**Listing:**
▼

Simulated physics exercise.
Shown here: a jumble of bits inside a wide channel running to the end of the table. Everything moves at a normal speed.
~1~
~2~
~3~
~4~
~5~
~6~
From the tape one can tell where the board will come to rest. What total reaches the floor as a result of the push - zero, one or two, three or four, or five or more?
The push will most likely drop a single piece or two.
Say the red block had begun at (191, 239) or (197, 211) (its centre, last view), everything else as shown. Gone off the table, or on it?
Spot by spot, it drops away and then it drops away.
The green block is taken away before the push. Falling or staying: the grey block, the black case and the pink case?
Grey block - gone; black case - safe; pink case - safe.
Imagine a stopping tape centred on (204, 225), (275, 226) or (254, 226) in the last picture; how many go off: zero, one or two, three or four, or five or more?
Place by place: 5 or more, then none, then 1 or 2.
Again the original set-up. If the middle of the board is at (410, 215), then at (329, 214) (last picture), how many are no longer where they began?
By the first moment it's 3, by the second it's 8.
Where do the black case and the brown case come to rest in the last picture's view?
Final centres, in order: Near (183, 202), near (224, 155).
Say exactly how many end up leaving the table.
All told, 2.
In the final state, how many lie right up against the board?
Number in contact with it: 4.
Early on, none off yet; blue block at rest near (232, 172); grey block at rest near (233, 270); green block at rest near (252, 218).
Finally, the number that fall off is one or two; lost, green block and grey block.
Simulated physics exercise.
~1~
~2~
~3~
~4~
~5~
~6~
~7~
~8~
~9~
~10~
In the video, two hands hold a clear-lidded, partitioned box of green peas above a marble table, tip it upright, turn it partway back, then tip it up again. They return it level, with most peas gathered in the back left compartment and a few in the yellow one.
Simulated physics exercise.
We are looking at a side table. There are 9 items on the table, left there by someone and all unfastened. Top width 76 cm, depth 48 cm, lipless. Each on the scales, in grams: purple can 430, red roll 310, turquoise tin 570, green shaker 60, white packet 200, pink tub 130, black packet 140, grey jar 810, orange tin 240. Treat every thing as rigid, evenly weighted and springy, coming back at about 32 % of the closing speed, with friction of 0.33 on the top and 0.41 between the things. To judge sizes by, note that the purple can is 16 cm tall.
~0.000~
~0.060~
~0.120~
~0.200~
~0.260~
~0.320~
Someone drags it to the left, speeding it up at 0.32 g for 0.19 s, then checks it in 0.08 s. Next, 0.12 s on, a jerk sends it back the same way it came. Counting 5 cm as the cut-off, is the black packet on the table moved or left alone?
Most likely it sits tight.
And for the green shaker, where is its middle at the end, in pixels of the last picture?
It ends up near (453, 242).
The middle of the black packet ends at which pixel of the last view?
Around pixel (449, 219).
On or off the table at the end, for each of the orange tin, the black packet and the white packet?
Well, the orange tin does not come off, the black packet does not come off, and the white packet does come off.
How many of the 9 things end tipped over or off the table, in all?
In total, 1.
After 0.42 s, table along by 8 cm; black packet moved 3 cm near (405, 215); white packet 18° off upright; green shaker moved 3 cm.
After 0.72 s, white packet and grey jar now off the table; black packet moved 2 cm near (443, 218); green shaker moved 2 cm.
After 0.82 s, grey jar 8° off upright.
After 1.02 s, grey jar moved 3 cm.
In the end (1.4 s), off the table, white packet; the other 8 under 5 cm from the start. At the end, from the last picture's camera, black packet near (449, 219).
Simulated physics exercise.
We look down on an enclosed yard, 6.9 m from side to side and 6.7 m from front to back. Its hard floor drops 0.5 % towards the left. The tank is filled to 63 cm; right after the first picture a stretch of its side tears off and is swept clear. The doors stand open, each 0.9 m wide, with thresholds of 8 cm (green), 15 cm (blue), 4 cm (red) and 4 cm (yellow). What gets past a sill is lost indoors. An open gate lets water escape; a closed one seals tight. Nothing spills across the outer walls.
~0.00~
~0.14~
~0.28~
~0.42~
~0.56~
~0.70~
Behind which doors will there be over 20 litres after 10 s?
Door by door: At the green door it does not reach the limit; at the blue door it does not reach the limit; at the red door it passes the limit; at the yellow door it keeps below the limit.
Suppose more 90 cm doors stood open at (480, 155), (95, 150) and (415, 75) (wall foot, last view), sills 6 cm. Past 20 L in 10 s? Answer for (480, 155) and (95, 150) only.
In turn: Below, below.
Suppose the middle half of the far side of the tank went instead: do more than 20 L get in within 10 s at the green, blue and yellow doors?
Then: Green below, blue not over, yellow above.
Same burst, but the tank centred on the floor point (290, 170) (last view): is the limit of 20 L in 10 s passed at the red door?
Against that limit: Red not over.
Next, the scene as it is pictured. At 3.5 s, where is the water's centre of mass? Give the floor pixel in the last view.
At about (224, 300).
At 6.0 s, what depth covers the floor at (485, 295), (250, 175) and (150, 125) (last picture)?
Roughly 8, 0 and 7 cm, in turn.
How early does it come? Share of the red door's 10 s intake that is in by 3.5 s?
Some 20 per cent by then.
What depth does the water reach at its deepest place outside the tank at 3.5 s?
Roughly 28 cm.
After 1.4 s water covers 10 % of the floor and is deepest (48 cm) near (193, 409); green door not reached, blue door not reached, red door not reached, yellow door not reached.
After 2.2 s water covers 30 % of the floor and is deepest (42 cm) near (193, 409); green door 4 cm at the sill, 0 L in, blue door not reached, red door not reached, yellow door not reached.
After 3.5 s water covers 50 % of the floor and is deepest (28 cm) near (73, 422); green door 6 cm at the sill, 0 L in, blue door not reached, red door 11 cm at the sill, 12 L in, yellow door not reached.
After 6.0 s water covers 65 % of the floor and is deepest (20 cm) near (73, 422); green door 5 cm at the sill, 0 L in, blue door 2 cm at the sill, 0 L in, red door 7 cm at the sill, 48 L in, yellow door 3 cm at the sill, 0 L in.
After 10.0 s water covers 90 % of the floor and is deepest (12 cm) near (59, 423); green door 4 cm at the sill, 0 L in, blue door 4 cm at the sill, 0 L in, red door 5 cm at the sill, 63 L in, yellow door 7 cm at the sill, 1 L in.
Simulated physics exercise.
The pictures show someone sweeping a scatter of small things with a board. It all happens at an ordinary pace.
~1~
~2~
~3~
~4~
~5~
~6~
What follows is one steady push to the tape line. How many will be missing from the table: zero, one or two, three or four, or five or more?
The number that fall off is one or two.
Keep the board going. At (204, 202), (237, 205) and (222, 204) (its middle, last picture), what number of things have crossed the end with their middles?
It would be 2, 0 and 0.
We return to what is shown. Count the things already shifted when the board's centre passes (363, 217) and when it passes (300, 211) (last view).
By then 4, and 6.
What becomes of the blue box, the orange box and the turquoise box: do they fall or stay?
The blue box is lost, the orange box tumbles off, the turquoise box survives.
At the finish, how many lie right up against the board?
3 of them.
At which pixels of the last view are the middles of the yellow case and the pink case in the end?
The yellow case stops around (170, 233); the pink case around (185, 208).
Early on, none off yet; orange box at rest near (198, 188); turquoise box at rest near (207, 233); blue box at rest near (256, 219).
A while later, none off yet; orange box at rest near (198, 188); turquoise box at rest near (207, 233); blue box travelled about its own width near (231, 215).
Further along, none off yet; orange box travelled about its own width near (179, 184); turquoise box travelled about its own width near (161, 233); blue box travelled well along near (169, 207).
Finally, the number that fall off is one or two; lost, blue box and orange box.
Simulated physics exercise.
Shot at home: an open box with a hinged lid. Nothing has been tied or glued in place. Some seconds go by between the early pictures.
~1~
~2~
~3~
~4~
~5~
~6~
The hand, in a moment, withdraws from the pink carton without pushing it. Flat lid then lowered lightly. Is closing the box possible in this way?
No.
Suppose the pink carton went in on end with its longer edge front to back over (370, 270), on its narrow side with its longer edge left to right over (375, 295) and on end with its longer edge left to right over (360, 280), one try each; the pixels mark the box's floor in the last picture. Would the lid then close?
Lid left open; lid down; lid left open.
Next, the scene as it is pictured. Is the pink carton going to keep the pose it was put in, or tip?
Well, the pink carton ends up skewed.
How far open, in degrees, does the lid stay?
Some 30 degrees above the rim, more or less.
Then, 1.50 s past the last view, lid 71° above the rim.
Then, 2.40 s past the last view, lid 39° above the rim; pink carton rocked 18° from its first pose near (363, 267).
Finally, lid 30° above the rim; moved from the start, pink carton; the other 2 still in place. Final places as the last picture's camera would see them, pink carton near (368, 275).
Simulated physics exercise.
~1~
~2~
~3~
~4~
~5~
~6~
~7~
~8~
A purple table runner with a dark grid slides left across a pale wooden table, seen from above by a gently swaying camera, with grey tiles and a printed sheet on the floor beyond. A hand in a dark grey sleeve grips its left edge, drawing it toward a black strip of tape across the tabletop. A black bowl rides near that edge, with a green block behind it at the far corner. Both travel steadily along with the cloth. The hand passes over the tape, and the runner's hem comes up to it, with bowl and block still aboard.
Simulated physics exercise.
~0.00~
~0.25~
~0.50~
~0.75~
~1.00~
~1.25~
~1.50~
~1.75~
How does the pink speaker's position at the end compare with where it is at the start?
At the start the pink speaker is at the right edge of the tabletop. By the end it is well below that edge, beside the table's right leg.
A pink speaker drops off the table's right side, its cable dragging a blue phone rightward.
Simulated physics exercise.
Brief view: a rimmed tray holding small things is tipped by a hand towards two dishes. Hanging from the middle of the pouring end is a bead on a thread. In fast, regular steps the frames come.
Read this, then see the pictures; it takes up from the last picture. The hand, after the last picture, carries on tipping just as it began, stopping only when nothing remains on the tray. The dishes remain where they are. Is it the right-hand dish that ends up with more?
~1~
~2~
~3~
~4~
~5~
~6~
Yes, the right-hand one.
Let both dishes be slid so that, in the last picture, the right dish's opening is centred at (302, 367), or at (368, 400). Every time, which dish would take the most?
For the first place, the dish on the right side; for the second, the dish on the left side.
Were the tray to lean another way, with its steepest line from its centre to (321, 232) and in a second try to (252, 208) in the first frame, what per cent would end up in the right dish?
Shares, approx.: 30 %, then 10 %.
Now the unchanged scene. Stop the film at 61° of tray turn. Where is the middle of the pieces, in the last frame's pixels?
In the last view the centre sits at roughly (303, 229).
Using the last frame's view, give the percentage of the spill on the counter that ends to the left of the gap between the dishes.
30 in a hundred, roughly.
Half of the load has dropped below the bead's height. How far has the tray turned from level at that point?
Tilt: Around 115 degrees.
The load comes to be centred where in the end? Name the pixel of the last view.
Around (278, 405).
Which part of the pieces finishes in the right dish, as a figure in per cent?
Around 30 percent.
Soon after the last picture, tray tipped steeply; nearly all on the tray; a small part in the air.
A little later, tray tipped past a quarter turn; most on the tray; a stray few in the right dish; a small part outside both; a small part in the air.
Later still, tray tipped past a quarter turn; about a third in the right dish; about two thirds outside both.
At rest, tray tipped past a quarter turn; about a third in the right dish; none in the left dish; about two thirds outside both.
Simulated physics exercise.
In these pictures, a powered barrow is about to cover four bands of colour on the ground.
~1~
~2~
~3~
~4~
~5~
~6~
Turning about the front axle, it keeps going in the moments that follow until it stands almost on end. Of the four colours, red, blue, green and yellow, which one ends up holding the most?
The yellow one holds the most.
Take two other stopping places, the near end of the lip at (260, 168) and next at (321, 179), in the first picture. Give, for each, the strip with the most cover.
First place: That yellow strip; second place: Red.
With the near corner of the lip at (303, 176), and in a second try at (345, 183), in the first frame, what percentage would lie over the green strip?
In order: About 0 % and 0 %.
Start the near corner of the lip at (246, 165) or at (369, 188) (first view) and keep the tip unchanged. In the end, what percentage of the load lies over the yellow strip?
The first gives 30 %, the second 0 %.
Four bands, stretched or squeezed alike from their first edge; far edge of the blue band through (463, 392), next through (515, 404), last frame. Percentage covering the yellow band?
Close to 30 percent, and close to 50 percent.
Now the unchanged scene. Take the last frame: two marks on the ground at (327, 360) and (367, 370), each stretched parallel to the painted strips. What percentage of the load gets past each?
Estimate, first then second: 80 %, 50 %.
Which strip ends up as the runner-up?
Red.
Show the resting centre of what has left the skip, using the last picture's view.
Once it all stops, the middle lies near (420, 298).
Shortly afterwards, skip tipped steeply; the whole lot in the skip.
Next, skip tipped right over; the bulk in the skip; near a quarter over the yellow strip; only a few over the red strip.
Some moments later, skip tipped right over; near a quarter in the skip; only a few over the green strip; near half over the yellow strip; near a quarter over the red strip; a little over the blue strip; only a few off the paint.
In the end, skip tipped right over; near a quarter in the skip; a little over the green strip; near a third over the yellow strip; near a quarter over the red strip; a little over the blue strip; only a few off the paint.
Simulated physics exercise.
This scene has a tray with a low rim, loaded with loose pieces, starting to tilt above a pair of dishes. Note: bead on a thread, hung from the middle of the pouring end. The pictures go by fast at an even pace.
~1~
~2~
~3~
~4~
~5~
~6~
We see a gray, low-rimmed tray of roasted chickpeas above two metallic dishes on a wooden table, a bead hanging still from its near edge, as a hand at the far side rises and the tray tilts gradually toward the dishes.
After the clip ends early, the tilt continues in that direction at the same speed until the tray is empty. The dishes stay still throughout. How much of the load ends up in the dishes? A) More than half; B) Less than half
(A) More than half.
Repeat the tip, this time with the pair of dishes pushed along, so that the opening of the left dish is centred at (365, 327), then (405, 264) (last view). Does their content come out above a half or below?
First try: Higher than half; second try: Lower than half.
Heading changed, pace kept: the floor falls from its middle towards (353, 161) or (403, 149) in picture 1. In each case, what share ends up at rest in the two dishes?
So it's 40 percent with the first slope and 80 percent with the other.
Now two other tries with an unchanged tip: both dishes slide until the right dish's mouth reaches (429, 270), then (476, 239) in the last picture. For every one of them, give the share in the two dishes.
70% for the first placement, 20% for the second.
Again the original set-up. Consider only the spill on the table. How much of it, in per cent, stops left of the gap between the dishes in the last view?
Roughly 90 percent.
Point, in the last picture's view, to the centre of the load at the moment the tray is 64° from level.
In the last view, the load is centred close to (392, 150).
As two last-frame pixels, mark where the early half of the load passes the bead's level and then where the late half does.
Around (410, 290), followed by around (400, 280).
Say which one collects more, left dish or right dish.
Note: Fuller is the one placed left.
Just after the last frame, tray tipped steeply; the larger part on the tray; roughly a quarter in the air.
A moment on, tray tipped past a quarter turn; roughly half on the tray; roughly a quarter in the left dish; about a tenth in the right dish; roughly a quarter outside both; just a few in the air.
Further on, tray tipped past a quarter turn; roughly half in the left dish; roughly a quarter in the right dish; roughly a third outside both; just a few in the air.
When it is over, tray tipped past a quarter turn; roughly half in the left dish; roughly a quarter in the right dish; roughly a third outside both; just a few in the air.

▲

**Set problem:**
In the records above, find the lines containing "pouring" and copy them.

**Task solution:**
Brief view: a rimmed tray holding small things is tipped by a hand towards two dishes. Hanging from the middle of the pouring end is a bead on a thread. In fast, regular steps the frames come.
This scene has a tray with a low rim, loaded with loose pieces, starting to tilt above a pair of dishes. Note: bead on a thread, hung from the middle of the pouring end. The pictures go by fast at an even pace.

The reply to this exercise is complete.